Collected data entries
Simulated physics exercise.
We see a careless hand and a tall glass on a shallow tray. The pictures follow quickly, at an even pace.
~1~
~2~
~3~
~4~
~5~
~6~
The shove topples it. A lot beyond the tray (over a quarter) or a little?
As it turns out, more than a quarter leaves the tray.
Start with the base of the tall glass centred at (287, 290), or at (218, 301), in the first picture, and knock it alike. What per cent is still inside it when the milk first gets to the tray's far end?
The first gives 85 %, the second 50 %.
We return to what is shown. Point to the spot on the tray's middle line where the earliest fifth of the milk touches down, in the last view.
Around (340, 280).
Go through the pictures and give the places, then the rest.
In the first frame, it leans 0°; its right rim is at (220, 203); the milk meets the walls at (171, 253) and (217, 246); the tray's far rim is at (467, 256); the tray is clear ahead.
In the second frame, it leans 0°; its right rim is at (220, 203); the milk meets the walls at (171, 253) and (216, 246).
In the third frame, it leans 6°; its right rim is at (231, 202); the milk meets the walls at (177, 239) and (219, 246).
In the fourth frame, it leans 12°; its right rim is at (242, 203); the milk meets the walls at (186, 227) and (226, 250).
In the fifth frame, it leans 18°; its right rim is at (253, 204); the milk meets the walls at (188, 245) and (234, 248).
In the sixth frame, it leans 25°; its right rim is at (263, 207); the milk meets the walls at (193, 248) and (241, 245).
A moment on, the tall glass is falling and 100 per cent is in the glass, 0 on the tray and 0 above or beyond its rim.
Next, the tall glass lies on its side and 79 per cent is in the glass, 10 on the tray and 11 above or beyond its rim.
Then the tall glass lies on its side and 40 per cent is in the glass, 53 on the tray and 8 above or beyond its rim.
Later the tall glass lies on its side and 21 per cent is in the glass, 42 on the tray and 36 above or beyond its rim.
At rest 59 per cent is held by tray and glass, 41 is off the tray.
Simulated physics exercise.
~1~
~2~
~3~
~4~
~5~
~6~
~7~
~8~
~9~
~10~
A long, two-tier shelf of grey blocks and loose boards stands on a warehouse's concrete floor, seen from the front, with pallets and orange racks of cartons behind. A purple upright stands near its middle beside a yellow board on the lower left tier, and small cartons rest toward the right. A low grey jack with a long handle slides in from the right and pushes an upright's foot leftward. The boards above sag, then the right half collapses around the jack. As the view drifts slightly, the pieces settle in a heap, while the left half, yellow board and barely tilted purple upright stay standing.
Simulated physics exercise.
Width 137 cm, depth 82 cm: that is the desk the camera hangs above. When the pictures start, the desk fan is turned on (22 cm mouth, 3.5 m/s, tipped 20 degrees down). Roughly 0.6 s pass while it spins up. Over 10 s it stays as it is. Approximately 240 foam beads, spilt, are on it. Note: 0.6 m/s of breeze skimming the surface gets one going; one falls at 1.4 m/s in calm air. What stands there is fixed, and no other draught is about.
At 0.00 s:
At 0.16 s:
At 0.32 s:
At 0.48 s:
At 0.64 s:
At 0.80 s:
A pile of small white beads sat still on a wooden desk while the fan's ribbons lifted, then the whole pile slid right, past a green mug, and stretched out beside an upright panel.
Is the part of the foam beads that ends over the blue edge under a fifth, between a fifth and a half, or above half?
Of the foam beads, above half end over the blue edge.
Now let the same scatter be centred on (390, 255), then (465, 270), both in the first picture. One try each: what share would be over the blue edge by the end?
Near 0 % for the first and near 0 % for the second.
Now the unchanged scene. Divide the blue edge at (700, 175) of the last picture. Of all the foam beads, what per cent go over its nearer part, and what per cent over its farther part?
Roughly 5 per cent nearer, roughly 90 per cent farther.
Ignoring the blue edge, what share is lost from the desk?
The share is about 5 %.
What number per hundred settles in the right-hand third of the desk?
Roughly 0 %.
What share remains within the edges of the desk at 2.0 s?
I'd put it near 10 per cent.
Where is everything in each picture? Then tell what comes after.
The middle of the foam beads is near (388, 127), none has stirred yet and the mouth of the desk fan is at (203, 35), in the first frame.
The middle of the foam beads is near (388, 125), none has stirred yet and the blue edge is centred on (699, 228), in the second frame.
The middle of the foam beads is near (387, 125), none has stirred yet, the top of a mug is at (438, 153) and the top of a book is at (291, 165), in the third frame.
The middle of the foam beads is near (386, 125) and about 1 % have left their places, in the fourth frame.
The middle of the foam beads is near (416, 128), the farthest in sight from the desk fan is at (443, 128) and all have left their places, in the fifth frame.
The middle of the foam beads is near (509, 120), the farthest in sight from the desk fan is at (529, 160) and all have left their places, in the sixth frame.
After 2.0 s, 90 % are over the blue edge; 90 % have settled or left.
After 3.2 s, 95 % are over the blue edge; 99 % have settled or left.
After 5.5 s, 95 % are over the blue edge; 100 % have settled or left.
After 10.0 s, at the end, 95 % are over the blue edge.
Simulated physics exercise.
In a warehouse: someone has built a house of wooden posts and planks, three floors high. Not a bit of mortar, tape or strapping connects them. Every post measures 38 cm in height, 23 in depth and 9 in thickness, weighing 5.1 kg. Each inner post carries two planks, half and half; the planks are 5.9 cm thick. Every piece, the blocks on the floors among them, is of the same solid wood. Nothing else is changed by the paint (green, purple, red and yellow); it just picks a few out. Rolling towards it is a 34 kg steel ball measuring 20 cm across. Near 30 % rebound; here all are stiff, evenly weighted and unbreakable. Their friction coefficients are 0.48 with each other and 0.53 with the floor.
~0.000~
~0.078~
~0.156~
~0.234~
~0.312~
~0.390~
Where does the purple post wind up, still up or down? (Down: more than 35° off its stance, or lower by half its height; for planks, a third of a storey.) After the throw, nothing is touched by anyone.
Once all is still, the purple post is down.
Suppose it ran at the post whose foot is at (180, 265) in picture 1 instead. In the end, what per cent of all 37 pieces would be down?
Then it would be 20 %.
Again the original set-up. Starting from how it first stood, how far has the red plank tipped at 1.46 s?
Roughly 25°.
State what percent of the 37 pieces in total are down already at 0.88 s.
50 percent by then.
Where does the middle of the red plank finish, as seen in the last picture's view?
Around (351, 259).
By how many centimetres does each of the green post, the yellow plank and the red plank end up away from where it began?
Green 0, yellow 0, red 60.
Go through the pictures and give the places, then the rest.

◆ **WHAT IS ASKED**
Return all of the entries exactly as written.

◆ **FULL RESPONSE**
Simulated physics exercise.
We see a careless hand and a tall glass on a shallow tray. The pictures follow quickly, at an even pace.
~1~
~2~
~3~
~4~
~5~
~6~
The shove topples it. A lot beyond the tray (over a quarter) or a little?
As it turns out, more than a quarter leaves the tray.
Start with the base of the tall glass centred at (287, 290), or at (218, 301), in the first picture, and knock it alike. What per cent is still inside it when the milk first gets to the tray's far end?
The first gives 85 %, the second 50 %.
We return to what is shown. Point to the spot on the tray's middle line where the earliest fifth of the milk touches down, in the last view.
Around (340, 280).
Go through the pictures and give the places, then the rest.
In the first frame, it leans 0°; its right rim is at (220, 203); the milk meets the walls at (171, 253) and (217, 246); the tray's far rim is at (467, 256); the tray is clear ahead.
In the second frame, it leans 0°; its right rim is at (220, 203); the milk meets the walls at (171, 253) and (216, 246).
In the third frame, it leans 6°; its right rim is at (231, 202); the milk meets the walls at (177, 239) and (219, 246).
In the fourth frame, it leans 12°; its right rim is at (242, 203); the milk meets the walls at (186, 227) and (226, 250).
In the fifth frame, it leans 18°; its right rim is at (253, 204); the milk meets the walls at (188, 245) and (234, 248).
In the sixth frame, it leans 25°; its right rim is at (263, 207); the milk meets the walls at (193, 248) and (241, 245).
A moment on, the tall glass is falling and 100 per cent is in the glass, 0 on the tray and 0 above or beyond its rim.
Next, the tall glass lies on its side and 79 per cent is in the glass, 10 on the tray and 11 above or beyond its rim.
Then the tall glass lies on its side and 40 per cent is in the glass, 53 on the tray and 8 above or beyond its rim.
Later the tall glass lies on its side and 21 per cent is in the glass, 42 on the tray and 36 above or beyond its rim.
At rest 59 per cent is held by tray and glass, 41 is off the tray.
Simulated physics exercise.
~1~
~2~
~3~
~4~
~5~
~6~
~7~
~8~
~9~
~10~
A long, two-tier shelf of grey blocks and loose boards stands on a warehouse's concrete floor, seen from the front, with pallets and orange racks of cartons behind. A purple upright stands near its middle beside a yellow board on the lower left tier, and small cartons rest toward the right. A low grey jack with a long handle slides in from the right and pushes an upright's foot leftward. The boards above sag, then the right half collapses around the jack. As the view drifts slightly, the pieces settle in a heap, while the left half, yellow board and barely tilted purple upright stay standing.
Simulated physics exercise.
Width 137 cm, depth 82 cm: that is the desk the camera hangs above. When the pictures start, the desk fan is turned on (22 cm mouth, 3.5 m/s, tipped 20 degrees down). Roughly 0.6 s pass while it spins up. Over 10 s it stays as it is. Approximately 240 foam beads, spilt, are on it. Note: 0.6 m/s of breeze skimming the surface gets one going; one falls at 1.4 m/s in calm air. What stands there is fixed, and no other draught is about.
At 0.00 s:
At 0.16 s:
At 0.32 s:
At 0.48 s:
At 0.64 s:
At 0.80 s:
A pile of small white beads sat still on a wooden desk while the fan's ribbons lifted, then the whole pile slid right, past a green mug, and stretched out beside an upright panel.
Is the part of the foam beads that ends over the blue edge under a fifth, between a fifth and a half, or above half?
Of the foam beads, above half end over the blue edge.
Now let the same scatter be centred on (390, 255), then (465, 270), both in the first picture. One try each: what share would be over the blue edge by the end?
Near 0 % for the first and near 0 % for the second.
Now the unchanged scene. Divide the blue edge at (700, 175) of the last picture. Of all the foam beads, what per cent go over its nearer part, and what per cent over its farther part?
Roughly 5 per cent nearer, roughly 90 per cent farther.
Ignoring the blue edge, what share is lost from the desk?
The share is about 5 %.
What number per hundred settles in the right-hand third of the desk?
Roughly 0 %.
What share remains within the edges of the desk at 2.0 s?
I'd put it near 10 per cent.
Where is everything in each picture? Then tell what comes after.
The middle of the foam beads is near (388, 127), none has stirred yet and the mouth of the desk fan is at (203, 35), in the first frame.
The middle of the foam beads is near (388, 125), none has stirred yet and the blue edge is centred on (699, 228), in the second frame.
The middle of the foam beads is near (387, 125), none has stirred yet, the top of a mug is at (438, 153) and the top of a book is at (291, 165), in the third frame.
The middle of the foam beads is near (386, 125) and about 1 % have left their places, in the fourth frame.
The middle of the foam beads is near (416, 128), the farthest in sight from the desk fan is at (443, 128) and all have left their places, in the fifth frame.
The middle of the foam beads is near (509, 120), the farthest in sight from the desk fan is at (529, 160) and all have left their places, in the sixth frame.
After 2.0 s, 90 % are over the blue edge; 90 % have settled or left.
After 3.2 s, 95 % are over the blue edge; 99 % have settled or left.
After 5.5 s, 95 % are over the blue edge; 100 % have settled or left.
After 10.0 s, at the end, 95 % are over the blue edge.
Simulated physics exercise.
In a warehouse: someone has built a house of wooden posts and planks, three floors high. Not a bit of mortar, tape or strapping connects them. Every post measures 38 cm in height, 23 in depth and 9 in thickness, weighing 5.1 kg. Each inner post carries two planks, half and half; the planks are 5.9 cm thick. Every piece, the blocks on the floors among them, is of the same solid wood. Nothing else is changed by the paint (green, purple, red and yellow); it just picks a few out. Rolling towards it is a 34 kg steel ball measuring 20 cm across. Near 30 % rebound; here all are stiff, evenly weighted and unbreakable. Their friction coefficients are 0.48 with each other and 0.53 with the floor.
~0.000~
~0.078~
~0.156~
~0.234~
~0.312~
~0.390~
Where does the purple post wind up, still up or down? (Down: more than 35° off its stance, or lower by half its height; for planks, a third of a storey.) After the throw, nothing is touched by anyone.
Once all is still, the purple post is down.
Suppose it ran at the post whose foot is at (180, 265) in picture 1 instead. In the end, what per cent of all 37 pieces would be down?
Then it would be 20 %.
Again the original set-up. Starting from how it first stood, how far has the red plank tipped at 1.46 s?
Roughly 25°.
State what percent of the 37 pieces in total are down already at 0.88 s.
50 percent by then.
Where does the middle of the red plank finish, as seen in the last picture's view?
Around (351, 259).
By how many centimetres does each of the green post, the yellow plank and the red plank end up away from where it began?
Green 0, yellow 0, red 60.
Go through the pictures and give the places, then the rest.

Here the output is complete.